> **Your task**
Omit the images, then print each record below exactly as it reads.

==== Data rows

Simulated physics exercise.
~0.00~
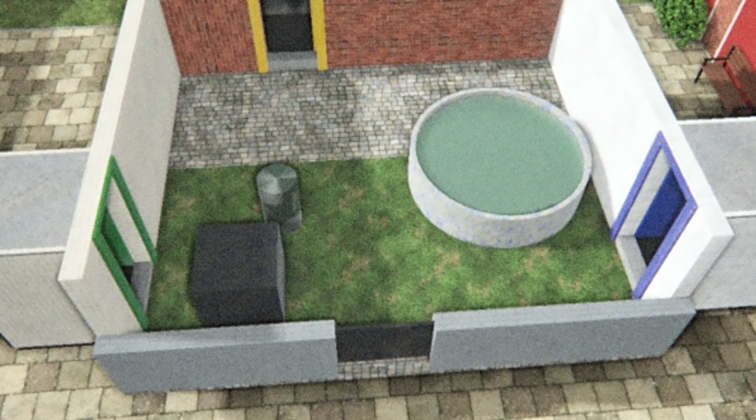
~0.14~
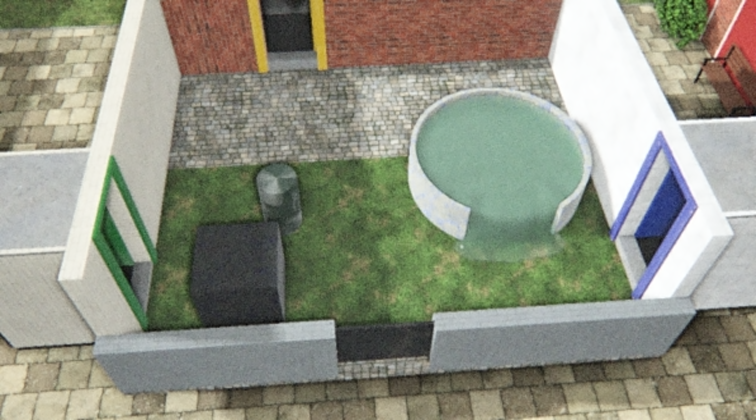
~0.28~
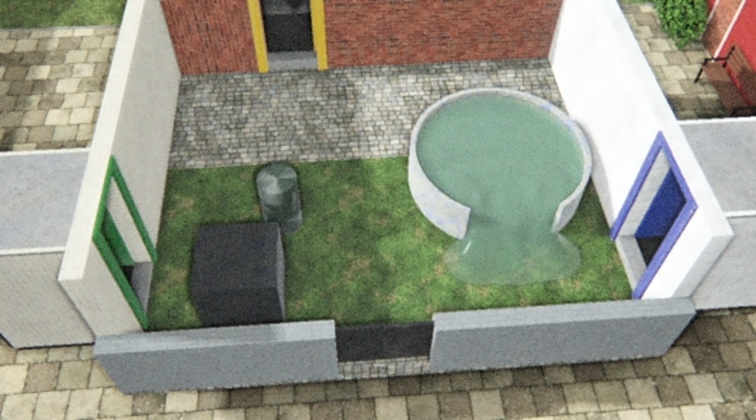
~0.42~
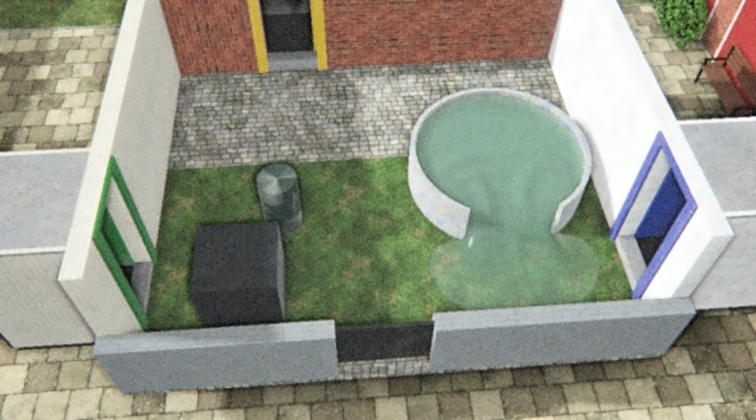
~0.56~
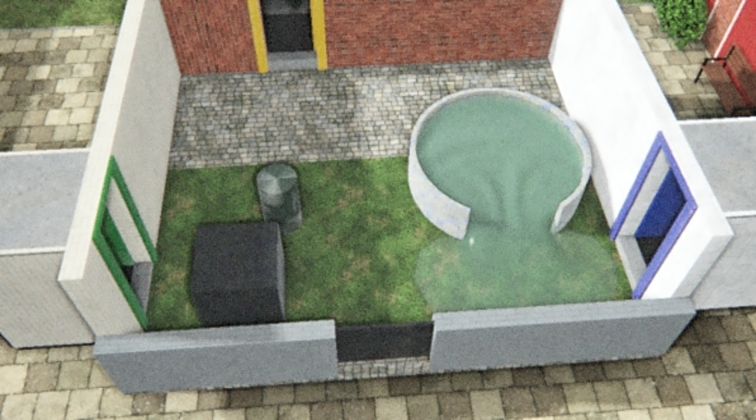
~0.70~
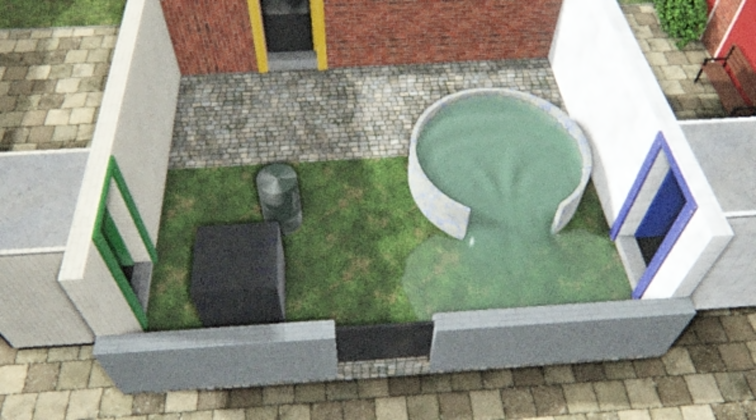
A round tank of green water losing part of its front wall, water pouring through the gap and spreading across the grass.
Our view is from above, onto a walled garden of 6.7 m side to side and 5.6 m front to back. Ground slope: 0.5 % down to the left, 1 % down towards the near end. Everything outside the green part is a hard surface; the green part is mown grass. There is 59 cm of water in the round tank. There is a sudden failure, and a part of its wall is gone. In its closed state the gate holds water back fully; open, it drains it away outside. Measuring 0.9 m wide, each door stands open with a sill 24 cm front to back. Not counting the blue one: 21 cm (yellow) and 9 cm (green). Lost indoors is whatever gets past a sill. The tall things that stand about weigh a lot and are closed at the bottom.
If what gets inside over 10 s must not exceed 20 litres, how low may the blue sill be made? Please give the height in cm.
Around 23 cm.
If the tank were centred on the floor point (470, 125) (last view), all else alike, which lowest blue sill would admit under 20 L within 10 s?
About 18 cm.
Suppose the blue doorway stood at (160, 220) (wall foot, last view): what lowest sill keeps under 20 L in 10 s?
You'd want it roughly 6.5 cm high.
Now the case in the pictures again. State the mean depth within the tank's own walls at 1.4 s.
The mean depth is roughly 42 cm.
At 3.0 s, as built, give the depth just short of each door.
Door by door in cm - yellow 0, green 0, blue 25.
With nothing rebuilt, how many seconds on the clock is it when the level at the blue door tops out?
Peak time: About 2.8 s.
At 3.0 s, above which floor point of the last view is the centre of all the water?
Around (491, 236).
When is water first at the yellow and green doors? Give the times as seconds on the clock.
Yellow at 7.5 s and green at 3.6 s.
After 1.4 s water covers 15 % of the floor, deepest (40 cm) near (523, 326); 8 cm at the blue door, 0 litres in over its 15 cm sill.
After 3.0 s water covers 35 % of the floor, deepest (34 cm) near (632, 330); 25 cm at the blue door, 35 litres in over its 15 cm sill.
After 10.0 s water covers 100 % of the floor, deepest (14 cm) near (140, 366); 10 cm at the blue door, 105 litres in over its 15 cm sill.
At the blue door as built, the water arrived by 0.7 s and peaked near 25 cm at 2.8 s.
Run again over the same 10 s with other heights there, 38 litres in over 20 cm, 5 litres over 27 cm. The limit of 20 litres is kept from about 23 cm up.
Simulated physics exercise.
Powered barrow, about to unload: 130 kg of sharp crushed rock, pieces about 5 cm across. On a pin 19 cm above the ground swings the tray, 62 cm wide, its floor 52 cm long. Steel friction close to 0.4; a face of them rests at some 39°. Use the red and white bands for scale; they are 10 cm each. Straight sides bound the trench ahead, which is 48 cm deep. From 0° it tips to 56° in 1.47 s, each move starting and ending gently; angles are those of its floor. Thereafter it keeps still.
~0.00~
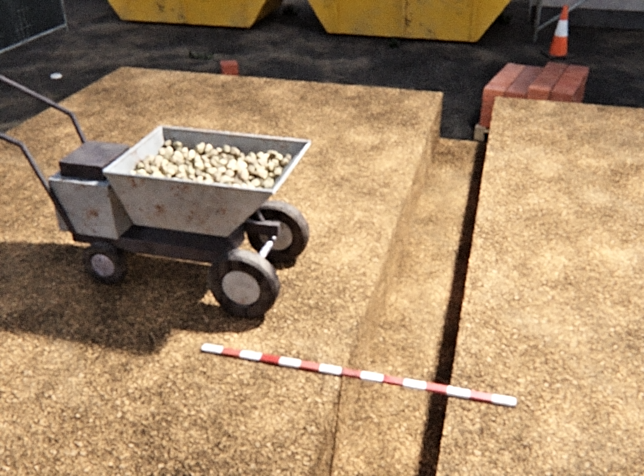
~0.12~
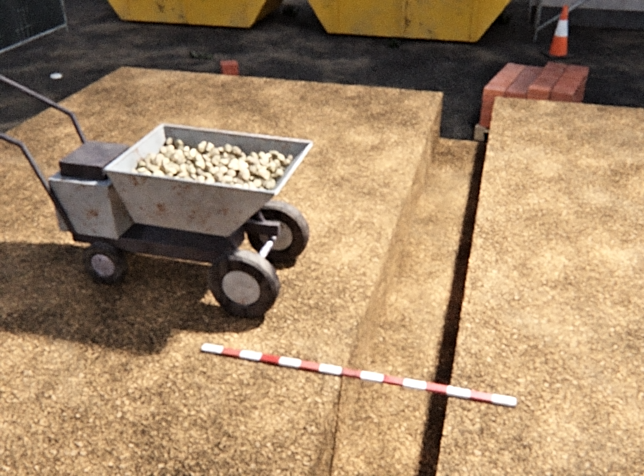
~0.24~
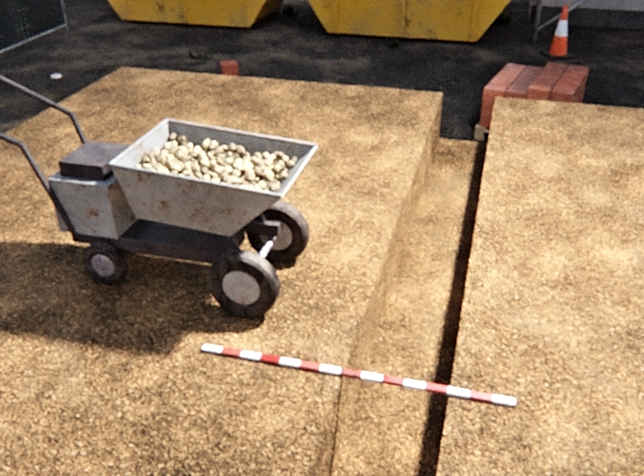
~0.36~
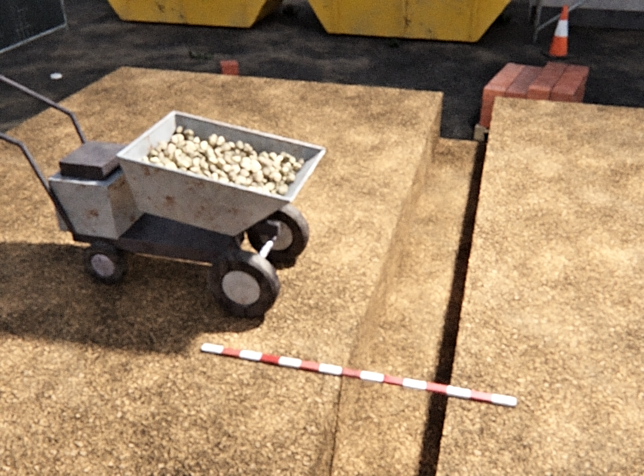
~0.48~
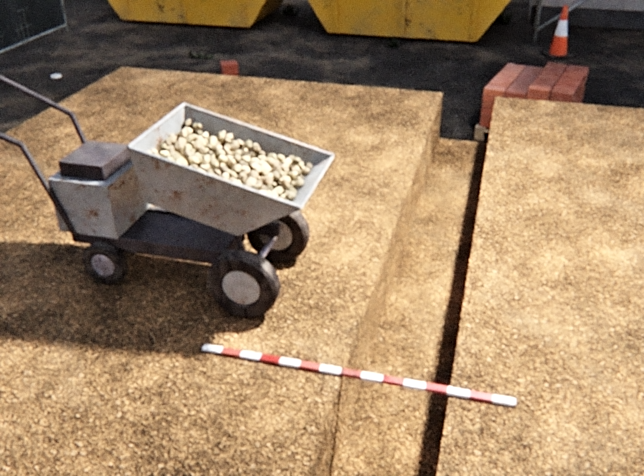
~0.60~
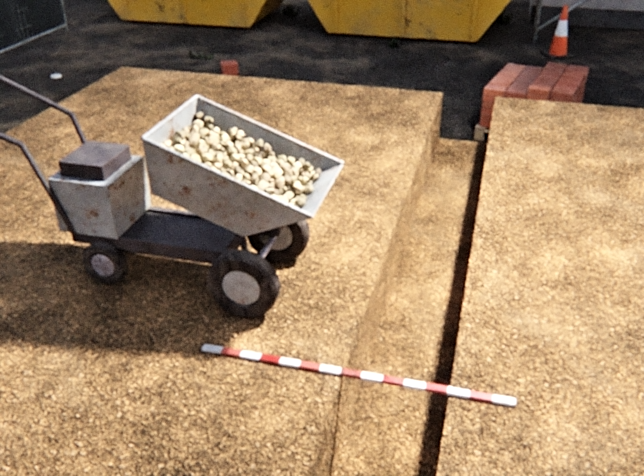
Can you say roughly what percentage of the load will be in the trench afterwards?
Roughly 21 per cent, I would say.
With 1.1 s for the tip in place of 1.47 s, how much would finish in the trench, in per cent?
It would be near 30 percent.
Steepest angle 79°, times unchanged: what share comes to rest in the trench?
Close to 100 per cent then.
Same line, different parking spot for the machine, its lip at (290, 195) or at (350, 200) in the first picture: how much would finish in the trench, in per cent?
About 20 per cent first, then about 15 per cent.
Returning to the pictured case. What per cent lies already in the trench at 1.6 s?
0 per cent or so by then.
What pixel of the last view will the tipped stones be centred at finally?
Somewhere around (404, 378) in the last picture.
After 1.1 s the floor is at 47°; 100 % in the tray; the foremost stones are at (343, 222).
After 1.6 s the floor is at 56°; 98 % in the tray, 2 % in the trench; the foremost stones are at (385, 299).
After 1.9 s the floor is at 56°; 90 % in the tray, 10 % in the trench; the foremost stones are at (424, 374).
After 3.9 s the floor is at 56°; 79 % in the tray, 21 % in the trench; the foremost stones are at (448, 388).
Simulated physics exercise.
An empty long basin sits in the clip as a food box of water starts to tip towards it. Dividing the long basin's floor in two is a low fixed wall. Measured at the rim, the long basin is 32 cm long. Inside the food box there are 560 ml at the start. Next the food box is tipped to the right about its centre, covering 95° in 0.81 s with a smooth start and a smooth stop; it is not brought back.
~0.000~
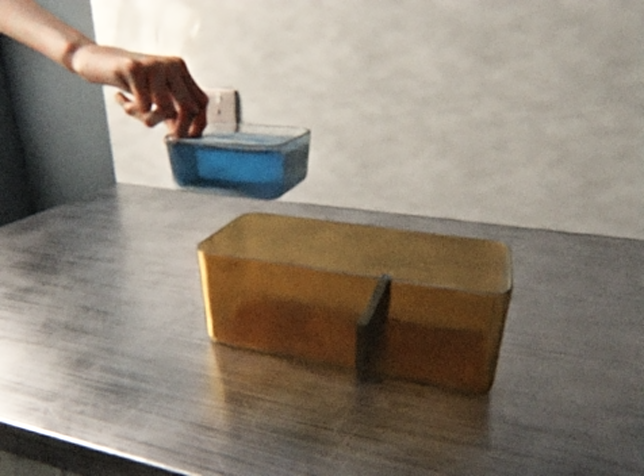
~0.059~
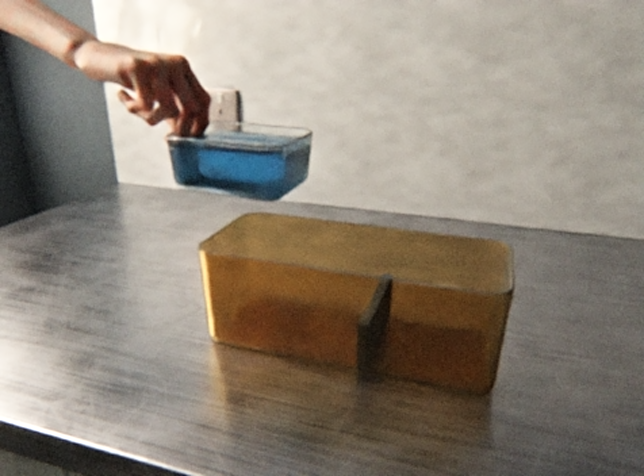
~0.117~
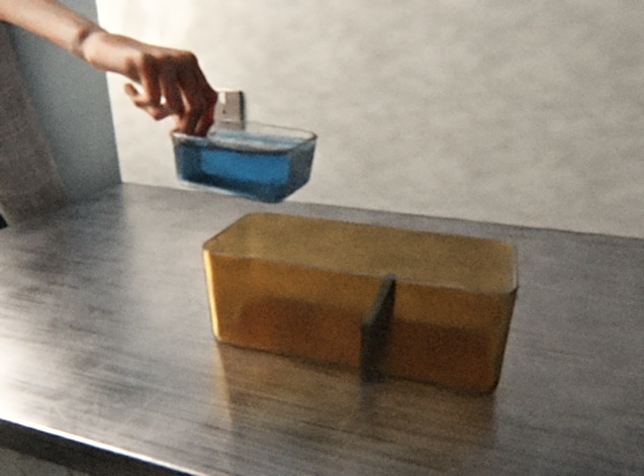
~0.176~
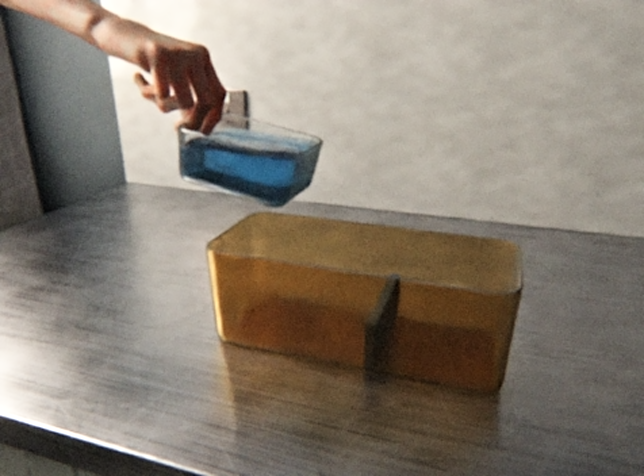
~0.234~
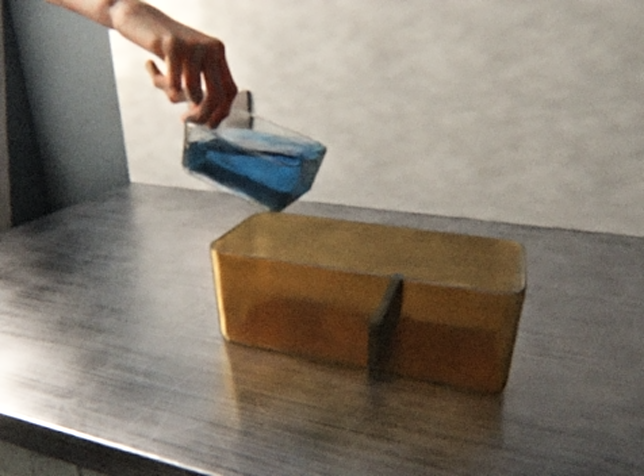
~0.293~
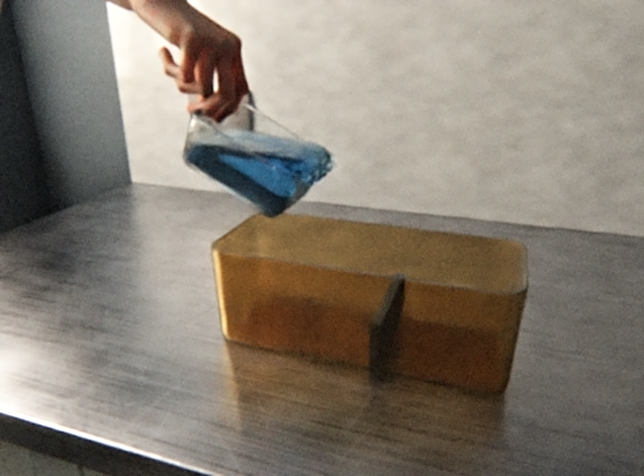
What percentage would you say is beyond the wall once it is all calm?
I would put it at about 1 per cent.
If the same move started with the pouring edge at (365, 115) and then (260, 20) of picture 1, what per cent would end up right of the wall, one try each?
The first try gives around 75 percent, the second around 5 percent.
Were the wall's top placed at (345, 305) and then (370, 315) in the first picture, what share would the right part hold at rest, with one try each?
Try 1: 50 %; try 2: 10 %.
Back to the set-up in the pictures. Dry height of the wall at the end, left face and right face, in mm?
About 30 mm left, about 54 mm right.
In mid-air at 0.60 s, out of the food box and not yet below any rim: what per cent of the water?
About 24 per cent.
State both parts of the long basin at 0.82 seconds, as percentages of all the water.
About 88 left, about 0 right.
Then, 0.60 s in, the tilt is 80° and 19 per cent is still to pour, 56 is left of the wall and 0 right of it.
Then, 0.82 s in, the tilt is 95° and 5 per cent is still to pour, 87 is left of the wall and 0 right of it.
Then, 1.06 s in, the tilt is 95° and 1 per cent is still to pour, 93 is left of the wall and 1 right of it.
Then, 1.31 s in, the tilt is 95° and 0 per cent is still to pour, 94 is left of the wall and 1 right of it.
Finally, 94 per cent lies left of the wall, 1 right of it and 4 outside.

========

> **Solution below**
Simulated physics exercise.
~0.00~
~0.14~
~0.28~
~0.42~
~0.56~
~0.70~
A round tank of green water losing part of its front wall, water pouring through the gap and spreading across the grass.
Our view is from above, onto a walled garden of 6.7 m side to side and 5.6 m front to back. Ground slope: 0.5 % down to the left, 1 % down towards the near end. Everything outside the green part is a hard surface; the green part is mown grass. There is 59 cm of water in the round tank. There is a sudden failure, and a part of its wall is gone. In its closed state the gate holds water back fully; open, it drains it away outside. Measuring 0.9 m wide, each door stands open with a sill 24 cm front to back. Not counting the blue one: 21 cm (yellow) and 9 cm (green). Lost indoors is whatever gets past a sill. The tall things that stand about weigh a lot and are closed at the bottom.
If what gets inside over 10 s must not exceed 20 litres, how low may the blue sill be made? Please give the height in cm.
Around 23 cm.
If the tank were centred on the floor point (470, 125) (last view), all else alike, which lowest blue sill would admit under 20 L within 10 s?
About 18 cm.
Suppose the blue doorway stood at (160, 220) (wall foot, last view): what lowest sill keeps under 20 L in 10 s?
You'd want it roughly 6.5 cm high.
Now the case in the pictures again. State the mean depth within the tank's own walls at 1.4 s.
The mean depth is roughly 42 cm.
At 3.0 s, as built, give the depth just short of each door.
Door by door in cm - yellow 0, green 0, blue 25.
With nothing rebuilt, how many seconds on the clock is it when the level at the blue door tops out?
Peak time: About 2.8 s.
At 3.0 s, above which floor point of the last view is the centre of all the water?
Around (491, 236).
When is water first at the yellow and green doors? Give the times as seconds on the clock.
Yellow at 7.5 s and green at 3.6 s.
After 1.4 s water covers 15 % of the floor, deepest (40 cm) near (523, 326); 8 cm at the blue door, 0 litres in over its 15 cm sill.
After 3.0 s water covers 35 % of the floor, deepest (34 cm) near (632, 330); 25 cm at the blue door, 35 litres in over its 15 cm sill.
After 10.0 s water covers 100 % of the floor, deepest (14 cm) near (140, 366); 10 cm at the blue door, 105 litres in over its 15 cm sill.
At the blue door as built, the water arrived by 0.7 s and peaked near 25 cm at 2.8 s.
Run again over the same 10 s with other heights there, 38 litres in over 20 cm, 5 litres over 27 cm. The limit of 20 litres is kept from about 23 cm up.
Simulated physics exercise.
Powered barrow, about to unload: 130 kg of sharp crushed rock, pieces about 5 cm across. On a pin 19 cm above the ground swings the tray, 62 cm wide, its floor 52 cm long. Steel friction close to 0.4; a face of them rests at some 39°. Use the red and white bands for scale; they are 10 cm each. Straight sides bound the trench ahead, which is 48 cm deep. From 0° it tips to 56° in 1.47 s, each move starting and ending gently; angles are those of its floor. Thereafter it keeps still.
~0.00~
~0.12~
~0.24~
~0.36~
~0.48~
~0.60~
Can you say roughly what percentage of the load will be in the trench afterwards?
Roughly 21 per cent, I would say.
With 1.1 s for the tip in place of 1.47 s, how much would finish in the trench, in per cent?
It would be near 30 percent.
Steepest angle 79°, times unchanged: what share comes to rest in the trench?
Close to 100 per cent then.
Same line, different parking spot for the machine, its lip at (290, 195) or at (350, 200) in the first picture: how much would finish in the trench, in per cent?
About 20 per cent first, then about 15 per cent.
Returning to the pictured case. What per cent lies already in the trench at 1.6 s?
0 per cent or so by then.
What pixel of the last view will the tipped stones be centred at finally?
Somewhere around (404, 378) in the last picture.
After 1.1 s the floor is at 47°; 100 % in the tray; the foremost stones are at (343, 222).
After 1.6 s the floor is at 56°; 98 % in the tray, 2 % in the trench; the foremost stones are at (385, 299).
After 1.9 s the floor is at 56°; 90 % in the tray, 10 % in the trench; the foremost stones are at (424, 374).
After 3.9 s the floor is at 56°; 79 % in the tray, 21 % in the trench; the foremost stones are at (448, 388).
Simulated physics exercise.
An empty long basin sits in the clip as a food box of water starts to tip towards it. Dividing the long basin's floor in two is a low fixed wall. Measured at the rim, the long basin is 32 cm long. Inside the food box there are 560 ml at the start. Next the food box is tipped to the right about its centre, covering 95° in 0.81 s with a smooth start and a smooth stop; it is not brought back.
~0.000~
~0.059~
~0.117~
~0.176~
~0.234~
~0.293~
What percentage would you say is beyond the wall once it is all calm?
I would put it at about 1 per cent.
If the same move started with the pouring edge at (365, 115) and then (260, 20) of picture 1, what per cent would end up right of the wall, one try each?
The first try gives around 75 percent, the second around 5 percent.
Were the wall's top placed at (345, 305) and then (370, 315) in the first picture, what share would the right part hold at rest, with one try each?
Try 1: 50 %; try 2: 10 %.
Back to the set-up in the pictures. Dry height of the wall at the end, left face and right face, in mm?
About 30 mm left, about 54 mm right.
In mid-air at 0.60 s, out of the food box and not yet below any rim: what per cent of the water?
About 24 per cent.
State both parts of the long basin at 0.82 seconds, as percentages of all the water.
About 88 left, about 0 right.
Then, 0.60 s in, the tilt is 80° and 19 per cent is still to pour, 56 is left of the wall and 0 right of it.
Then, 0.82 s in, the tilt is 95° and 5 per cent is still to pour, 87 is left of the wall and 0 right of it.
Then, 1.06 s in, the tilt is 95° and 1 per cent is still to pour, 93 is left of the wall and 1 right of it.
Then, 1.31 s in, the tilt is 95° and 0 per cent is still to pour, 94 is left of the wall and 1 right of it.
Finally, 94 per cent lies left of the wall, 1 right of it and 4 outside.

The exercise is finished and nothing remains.